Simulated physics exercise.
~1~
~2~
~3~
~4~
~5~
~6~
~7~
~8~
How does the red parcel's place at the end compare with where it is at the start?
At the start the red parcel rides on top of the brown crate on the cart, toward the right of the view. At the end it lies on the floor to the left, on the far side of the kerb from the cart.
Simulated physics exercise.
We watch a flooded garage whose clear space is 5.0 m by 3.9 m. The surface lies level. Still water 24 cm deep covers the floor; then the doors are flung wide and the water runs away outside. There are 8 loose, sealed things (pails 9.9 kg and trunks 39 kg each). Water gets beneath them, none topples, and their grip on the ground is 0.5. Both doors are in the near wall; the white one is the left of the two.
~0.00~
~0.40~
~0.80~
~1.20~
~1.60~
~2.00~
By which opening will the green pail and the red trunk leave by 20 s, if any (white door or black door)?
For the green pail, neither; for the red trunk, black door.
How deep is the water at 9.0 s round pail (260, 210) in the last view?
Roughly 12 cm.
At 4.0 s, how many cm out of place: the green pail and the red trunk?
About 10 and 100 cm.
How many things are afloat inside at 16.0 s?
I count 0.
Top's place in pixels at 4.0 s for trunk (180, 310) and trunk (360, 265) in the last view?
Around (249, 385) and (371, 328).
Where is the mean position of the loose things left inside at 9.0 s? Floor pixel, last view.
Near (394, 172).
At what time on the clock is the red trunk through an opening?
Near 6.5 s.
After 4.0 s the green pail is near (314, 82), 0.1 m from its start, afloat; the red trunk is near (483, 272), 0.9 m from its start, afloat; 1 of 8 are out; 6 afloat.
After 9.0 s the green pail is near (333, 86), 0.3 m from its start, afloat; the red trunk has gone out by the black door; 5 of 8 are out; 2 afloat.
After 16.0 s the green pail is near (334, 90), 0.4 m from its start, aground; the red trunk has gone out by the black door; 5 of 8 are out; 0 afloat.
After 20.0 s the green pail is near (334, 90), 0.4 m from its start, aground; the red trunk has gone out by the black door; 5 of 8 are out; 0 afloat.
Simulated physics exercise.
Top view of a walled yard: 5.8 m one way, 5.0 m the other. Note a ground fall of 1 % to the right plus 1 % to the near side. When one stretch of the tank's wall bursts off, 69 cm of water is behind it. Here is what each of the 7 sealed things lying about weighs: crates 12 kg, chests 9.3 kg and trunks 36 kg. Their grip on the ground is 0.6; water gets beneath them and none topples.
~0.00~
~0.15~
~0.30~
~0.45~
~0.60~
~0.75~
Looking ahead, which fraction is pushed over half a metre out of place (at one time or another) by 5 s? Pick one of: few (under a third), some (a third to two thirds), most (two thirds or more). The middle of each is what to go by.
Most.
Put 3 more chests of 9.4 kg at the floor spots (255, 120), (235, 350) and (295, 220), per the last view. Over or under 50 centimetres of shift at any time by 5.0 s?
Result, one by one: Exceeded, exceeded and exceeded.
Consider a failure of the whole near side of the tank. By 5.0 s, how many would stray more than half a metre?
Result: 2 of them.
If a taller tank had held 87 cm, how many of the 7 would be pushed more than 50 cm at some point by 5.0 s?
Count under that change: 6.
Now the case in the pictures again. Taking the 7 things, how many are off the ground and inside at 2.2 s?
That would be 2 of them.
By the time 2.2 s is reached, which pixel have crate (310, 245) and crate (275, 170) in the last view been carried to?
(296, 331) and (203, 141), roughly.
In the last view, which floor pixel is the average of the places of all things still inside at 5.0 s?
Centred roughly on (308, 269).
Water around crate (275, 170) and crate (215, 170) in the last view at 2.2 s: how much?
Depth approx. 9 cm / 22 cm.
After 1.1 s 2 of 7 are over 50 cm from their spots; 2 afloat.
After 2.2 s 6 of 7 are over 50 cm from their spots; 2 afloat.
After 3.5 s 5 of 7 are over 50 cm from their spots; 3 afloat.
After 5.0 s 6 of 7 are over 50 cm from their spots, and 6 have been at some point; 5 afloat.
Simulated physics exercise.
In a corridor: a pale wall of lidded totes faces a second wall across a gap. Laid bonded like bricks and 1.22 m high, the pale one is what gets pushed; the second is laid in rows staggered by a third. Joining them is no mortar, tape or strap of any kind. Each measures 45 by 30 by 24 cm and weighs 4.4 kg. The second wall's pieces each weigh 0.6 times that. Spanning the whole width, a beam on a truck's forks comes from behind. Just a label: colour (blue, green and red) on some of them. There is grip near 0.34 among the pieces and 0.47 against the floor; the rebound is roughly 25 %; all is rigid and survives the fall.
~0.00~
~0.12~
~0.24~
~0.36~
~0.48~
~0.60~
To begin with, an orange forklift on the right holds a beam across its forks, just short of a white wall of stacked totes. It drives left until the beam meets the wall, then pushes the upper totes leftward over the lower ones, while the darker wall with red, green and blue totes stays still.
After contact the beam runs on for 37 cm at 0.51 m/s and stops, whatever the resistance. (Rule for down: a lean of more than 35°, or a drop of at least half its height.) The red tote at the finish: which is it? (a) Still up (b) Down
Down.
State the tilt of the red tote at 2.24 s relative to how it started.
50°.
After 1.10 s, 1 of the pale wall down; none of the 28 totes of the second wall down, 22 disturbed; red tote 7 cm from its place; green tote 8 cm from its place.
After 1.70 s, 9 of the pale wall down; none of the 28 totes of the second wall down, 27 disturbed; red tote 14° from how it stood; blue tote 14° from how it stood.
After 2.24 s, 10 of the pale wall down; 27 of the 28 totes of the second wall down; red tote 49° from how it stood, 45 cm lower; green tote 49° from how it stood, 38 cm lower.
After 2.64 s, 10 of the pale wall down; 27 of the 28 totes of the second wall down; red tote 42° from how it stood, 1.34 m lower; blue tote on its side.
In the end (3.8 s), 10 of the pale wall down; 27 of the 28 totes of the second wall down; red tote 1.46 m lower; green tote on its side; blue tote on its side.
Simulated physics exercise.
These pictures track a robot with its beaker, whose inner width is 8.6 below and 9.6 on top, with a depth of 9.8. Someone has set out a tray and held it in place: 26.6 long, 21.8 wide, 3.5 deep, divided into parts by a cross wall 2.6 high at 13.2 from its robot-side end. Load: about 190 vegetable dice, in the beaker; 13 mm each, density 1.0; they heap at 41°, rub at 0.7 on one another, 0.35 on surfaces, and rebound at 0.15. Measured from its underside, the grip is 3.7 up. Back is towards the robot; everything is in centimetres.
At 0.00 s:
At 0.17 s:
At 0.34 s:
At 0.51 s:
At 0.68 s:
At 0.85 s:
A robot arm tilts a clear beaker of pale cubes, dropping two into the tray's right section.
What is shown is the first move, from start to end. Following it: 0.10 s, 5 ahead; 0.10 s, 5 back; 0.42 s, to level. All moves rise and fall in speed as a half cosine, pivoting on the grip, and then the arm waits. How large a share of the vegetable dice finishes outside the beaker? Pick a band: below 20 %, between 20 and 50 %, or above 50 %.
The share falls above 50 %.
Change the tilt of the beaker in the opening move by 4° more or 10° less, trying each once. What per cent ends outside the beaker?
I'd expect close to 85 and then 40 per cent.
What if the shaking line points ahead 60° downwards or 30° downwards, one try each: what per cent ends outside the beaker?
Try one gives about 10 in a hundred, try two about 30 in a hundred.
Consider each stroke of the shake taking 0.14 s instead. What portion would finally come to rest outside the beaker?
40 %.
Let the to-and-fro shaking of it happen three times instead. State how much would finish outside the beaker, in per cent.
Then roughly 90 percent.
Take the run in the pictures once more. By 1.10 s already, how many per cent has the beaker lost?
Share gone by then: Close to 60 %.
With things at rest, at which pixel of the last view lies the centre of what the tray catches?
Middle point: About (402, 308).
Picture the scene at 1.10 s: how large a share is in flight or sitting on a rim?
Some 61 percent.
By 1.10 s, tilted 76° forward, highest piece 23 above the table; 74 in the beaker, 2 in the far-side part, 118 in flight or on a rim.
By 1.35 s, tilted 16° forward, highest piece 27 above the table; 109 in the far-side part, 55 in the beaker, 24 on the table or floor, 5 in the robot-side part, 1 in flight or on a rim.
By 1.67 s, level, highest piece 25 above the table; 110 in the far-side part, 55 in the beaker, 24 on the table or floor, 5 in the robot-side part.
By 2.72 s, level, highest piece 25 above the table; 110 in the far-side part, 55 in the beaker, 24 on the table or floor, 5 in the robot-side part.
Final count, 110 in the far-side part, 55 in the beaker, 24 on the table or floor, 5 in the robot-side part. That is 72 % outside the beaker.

::::

- [REQUIRED WORK]: Go through the records. Copy each line where "sealed" appears.

- [FINISHED TASK]:
We watch a flooded garage whose clear space is 5.0 m by 3.9 m. The surface lies level. Still water 24 cm deep covers the floor; then the doors are flung wide and the water runs away outside. There are 8 loose, sealed things (pails 9.9 kg and trunks 39 kg each). Water gets beneath them, none topples, and their grip on the ground is 0.5. Both doors are in the near wall; the white one is the left of the two.
Top view of a walled yard: 5.8 m one way, 5.0 m the other. Note a ground fall of 1 % to the right plus 1 % to the near side. When one stretch of the tank's wall bursts off, 69 cm of water is behind it. Here is what each of the 7 sealed things lying about weighs: crates 12 kg, chests 9.3 kg and trunks 36 kg. Their grip on the ground is 0.6; water gets beneath them and none topples.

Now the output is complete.